— Start of Data in this exercise —

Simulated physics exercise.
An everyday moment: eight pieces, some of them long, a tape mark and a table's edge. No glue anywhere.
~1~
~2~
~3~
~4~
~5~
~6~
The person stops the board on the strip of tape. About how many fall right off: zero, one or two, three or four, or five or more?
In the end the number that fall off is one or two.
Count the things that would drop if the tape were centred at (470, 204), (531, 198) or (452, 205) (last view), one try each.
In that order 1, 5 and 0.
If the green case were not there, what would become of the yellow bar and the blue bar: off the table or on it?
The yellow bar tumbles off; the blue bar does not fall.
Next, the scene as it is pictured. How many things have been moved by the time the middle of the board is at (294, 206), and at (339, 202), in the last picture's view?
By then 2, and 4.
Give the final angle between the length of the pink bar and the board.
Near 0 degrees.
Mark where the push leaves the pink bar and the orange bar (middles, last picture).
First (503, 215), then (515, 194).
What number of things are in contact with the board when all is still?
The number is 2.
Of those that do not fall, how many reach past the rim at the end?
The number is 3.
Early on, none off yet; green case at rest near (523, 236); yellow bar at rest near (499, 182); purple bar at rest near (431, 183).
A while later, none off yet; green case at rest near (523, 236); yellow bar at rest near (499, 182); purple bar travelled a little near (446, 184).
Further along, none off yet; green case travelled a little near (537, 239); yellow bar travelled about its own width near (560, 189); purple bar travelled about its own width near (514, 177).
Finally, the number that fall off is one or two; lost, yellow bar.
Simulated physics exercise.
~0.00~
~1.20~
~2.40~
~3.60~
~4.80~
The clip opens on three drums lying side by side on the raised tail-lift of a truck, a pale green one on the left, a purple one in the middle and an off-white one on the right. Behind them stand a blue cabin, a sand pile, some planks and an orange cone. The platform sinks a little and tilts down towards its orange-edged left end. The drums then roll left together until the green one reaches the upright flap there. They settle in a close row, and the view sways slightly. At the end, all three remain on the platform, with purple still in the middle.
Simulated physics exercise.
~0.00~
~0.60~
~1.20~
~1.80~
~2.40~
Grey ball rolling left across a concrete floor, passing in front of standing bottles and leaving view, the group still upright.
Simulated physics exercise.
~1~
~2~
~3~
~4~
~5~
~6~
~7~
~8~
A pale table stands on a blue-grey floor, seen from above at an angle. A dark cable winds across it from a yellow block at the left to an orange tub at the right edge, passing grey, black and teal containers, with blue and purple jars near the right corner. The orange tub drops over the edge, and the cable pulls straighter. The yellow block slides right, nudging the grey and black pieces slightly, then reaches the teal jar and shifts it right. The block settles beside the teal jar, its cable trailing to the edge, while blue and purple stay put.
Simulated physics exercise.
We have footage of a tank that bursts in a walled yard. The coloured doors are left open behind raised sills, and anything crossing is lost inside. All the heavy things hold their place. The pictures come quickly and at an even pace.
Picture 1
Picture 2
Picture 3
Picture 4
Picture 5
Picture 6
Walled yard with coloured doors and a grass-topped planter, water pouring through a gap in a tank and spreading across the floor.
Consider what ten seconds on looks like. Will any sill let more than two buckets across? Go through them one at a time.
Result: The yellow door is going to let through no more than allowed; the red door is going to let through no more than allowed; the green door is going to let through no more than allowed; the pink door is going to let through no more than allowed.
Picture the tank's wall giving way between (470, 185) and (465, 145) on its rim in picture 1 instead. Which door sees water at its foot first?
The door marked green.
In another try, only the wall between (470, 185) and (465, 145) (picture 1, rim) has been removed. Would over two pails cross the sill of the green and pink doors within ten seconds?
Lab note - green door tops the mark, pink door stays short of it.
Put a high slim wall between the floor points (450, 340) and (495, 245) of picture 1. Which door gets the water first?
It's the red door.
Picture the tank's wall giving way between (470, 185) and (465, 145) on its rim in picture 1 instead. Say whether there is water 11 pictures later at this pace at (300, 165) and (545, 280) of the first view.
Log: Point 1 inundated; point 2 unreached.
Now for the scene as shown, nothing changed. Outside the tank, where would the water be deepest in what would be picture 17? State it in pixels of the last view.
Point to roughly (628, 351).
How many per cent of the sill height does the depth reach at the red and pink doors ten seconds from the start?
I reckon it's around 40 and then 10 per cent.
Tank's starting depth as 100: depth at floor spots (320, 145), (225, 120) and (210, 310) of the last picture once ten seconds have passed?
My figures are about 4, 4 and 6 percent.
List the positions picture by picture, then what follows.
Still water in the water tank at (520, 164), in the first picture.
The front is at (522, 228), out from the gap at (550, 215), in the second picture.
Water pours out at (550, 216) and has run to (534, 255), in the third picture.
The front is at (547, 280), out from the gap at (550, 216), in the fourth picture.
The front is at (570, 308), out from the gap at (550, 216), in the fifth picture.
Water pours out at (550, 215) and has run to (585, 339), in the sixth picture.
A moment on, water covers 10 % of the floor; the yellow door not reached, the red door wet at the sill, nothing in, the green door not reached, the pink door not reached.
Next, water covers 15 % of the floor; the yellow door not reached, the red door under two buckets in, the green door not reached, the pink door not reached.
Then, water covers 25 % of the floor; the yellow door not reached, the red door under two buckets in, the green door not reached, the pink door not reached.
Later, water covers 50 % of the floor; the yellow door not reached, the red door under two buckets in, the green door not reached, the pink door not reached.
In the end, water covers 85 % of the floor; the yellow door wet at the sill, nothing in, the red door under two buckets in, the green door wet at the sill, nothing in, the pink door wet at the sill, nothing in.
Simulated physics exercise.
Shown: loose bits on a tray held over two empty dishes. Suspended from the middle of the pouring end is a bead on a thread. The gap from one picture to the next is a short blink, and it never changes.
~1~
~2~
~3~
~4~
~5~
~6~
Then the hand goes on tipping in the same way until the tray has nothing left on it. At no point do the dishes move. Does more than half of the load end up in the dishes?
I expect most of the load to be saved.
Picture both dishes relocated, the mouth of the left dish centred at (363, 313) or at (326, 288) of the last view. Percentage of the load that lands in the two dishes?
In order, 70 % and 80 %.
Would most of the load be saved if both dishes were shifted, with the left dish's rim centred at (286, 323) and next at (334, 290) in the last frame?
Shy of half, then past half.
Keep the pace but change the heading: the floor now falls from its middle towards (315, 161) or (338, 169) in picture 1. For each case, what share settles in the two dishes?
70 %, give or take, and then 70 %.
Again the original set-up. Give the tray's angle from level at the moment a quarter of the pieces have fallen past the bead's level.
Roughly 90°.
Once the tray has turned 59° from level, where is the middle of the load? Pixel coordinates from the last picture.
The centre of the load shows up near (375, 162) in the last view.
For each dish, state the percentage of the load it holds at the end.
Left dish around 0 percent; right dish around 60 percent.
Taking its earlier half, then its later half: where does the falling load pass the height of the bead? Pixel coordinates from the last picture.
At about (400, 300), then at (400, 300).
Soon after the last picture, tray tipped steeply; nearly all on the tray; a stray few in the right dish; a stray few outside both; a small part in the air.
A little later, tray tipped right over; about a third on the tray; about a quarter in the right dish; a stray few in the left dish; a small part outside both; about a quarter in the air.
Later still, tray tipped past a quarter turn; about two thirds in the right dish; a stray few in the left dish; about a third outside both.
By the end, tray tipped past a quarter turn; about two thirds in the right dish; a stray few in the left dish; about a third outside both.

— End of Data in this exercise —

▶ [Problem requirements] Give an exact copy of all the data shown above.

▶ [Output for this task]
Simulated physics exercise.
An everyday moment: eight pieces, some of them long, a tape mark and a table's edge. No glue anywhere.
~1~
~2~
~3~
~4~
~5~
~6~
The person stops the board on the strip of tape. About how many fall right off: zero, one or two, three or four, or five or more?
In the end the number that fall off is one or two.
Count the things that would drop if the tape were centred at (470, 204), (531, 198) or (452, 205) (last view), one try each.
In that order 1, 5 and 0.
If the green case were not there, what would become of the yellow bar and the blue bar: off the table or on it?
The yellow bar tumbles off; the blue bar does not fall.
Next, the scene as it is pictured. How many things have been moved by the time the middle of the board is at (294, 206), and at (339, 202), in the last picture's view?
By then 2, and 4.
Give the final angle between the length of the pink bar and the board.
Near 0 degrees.
Mark where the push leaves the pink bar and the orange bar (middles, last picture).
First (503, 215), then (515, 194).
What number of things are in contact with the board when all is still?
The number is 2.
Of those that do not fall, how many reach past the rim at the end?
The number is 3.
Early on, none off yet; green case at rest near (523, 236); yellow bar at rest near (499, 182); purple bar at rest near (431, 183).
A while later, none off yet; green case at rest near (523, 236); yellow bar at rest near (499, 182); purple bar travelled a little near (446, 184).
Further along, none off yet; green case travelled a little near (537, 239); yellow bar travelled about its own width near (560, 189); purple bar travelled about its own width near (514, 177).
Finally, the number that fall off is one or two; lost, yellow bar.
Simulated physics exercise.
~0.00~
~1.20~
~2.40~
~3.60~
~4.80~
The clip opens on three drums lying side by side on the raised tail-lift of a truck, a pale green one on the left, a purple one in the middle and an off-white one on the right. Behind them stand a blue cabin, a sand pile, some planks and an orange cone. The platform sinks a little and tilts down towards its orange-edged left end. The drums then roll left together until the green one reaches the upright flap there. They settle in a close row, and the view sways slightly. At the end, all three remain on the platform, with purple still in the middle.
Simulated physics exercise.
~0.00~
~0.60~
~1.20~
~1.80~
~2.40~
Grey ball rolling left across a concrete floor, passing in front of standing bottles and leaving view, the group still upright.
Simulated physics exercise.
~1~
~2~
~3~
~4~
~5~
~6~
~7~
~8~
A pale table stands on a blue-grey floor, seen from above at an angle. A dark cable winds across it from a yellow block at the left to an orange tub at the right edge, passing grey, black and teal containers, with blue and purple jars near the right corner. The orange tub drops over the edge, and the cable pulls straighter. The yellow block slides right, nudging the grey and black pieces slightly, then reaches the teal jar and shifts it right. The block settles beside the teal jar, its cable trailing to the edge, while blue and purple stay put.
Simulated physics exercise.
We have footage of a tank that bursts in a walled yard. The coloured doors are left open behind raised sills, and anything crossing is lost inside. All the heavy things hold their place. The pictures come quickly and at an even pace.
Picture 1
Picture 2
Picture 3
Picture 4
Picture 5
Picture 6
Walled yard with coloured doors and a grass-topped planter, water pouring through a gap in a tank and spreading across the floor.
Consider what ten seconds on looks like. Will any sill let more than two buckets across? Go through them one at a time.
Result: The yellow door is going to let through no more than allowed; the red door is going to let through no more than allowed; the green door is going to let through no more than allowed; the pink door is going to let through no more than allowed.
Picture the tank's wall giving way between (470, 185) and (465, 145) on its rim in picture 1 instead. Which door sees water at its foot first?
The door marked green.
In another try, only the wall between (470, 185) and (465, 145) (picture 1, rim) has been removed. Would over two pails cross the sill of the green and pink doors within ten seconds?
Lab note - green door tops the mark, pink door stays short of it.
Put a high slim wall between the floor points (450, 340) and (495, 245) of picture 1. Which door gets the water first?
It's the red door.
Picture the tank's wall giving way between (470, 185) and (465, 145) on its rim in picture 1 instead. Say whether there is water 11 pictures later at this pace at (300, 165) and (545, 280) of the first view.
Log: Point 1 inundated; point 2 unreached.
Now for the scene as shown, nothing changed. Outside the tank, where would the water be deepest in what would be picture 17? State it in pixels of the last view.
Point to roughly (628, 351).
How many per cent of the sill height does the depth reach at the red and pink doors ten seconds from the start?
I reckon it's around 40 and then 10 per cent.
Tank's starting depth as 100: depth at floor spots (320, 145), (225, 120) and (210, 310) of the last picture once ten seconds have passed?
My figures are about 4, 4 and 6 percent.
List the positions picture by picture, then what follows.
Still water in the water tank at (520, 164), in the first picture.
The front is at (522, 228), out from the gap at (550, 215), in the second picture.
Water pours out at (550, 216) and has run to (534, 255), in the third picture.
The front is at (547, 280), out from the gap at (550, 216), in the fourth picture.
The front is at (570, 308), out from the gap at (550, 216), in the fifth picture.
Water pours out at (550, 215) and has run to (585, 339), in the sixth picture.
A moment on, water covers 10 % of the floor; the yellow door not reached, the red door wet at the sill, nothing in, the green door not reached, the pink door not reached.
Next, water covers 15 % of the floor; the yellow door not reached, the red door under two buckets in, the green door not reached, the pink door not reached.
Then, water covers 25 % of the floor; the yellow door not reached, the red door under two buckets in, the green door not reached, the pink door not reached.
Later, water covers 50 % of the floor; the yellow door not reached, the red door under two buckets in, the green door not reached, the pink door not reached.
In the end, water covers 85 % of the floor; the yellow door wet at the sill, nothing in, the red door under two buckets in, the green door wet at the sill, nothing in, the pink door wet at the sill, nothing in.
Simulated physics exercise.
Shown: loose bits on a tray held over two empty dishes. Suspended from the middle of the pouring end is a bead on a thread. The gap from one picture to the next is a short blink, and it never changes.
~1~
~2~
~3~
~4~
~5~
~6~
Then the hand goes on tipping in the same way until the tray has nothing left on it. At no point do the dishes move. Does more than half of the load end up in the dishes?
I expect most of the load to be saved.
Picture both dishes relocated, the mouth of the left dish centred at (363, 313) or at (326, 288) of the last view. Percentage of the load that lands in the two dishes?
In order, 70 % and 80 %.
Would most of the load be saved if both dishes were shifted, with the left dish's rim centred at (286, 323) and next at (334, 290) in the last frame?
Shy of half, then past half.
Keep the pace but change the heading: the floor now falls from its middle towards (315, 161) or (338, 169) in picture 1. For each case, what share settles in the two dishes?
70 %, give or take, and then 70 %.
Again the original set-up. Give the tray's angle from level at the moment a quarter of the pieces have fallen past the bead's level.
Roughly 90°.
Once the tray has turned 59° from level, where is the middle of the load? Pixel coordinates from the last picture.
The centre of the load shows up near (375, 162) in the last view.
For each dish, state the percentage of the load it holds at the end.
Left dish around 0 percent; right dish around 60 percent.
Taking its earlier half, then its later half: where does the falling load pass the height of the bead? Pixel coordinates from the last picture.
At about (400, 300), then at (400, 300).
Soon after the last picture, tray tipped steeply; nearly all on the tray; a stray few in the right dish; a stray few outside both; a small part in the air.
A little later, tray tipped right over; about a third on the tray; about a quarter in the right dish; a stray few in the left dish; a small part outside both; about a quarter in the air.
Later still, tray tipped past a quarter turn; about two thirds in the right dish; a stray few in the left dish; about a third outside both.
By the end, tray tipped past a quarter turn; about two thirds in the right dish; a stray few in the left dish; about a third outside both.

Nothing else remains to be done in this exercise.